§ REQUIREMENTS
Look through the material below and copy exactly the lines from the line with "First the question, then" to the line with "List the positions", those two lines included.

§ MATERIAL PROVIDED
#####
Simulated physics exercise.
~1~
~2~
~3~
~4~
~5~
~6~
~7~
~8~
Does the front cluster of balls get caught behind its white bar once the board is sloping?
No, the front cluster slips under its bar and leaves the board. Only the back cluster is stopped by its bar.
#####
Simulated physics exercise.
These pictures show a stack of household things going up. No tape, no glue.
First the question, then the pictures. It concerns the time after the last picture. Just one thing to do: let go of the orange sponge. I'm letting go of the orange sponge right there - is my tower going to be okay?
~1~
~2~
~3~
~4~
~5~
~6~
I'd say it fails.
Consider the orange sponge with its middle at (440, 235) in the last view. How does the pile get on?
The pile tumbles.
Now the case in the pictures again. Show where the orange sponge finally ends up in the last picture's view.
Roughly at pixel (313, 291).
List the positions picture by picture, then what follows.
#####
§ RESPONSE TO THIS TASK
First the question, then the pictures. It concerns the time after the last picture. Just one thing to do: let go of the orange sponge. I'm letting go of the orange sponge right there - is my tower going to be okay?
~1~
~2~
~3~
~4~
~5~
~6~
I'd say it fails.
Consider the orange sponge with its middle at (440, 235) in the last view. How does the pile get on?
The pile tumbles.
Now the case in the pictures again. Show where the orange sponge finally ends up in the last picture's view.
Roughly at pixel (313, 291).
List the positions picture by picture, then what follows.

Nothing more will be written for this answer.